THE RECORDS |
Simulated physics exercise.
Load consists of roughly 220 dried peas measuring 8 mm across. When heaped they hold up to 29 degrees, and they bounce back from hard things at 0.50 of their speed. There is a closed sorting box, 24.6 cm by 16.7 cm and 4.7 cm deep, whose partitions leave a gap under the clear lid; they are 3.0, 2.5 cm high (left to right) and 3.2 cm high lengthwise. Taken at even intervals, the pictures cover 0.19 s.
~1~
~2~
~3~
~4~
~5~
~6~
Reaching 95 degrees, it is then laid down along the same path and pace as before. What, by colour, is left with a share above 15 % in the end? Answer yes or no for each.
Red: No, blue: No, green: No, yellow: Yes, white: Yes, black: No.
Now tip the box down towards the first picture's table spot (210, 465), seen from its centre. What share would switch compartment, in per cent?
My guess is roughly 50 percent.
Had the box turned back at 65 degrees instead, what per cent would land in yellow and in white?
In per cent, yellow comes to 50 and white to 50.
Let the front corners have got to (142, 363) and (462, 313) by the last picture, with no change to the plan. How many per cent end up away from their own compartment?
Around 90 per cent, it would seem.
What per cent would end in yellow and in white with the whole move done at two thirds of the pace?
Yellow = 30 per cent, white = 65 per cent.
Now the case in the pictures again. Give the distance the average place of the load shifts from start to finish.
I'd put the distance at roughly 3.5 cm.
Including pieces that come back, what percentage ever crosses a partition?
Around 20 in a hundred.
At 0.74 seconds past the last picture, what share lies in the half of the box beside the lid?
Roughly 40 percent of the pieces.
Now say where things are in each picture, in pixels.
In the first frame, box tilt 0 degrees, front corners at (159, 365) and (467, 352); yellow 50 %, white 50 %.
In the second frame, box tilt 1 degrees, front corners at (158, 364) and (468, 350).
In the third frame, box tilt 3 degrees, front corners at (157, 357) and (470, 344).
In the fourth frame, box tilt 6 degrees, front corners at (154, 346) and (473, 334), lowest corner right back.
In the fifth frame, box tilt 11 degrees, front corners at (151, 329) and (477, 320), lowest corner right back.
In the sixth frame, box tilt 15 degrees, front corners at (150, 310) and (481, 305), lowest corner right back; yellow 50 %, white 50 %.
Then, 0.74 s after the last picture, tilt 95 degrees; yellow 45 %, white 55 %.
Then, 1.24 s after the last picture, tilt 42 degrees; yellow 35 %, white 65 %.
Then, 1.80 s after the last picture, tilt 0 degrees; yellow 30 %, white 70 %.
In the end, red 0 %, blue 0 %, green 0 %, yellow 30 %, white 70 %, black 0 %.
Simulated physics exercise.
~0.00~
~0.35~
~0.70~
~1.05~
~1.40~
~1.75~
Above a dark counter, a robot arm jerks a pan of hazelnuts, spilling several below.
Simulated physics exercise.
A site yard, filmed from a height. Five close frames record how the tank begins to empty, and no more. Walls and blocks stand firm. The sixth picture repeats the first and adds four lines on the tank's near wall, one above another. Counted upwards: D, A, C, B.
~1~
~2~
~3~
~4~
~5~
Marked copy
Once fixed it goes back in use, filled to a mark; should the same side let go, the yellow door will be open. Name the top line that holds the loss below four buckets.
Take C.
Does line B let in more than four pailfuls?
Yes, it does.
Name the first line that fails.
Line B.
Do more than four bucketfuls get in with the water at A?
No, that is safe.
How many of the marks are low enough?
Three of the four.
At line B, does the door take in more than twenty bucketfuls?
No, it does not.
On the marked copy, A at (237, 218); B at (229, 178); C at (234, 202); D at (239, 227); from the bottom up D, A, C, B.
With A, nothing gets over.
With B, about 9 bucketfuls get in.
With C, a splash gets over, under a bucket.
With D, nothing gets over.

WHAT IS REQUIRED |
Reproduce nothing but the lines from the line containing "A site yard, filmed" to the last line of the data, each exactly as written.

FINISHED TASK |
A site yard, filmed from a height. Five close frames record how the tank begins to empty, and no more. Walls and blocks stand firm. The sixth picture repeats the first and adds four lines on the tank's near wall, one above another. Counted upwards: D, A, C, B.
~1~
~2~
~3~
~4~
~5~
Marked copy
Once fixed it goes back in use, filled to a mark; should the same side let go, the yellow door will be open. Name the top line that holds the loss below four buckets.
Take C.
Does line B let in more than four pailfuls?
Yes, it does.
Name the first line that fails.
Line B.
Do more than four bucketfuls get in with the water at A?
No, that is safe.
How many of the marks are low enough?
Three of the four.
At line B, does the door take in more than twenty bucketfuls?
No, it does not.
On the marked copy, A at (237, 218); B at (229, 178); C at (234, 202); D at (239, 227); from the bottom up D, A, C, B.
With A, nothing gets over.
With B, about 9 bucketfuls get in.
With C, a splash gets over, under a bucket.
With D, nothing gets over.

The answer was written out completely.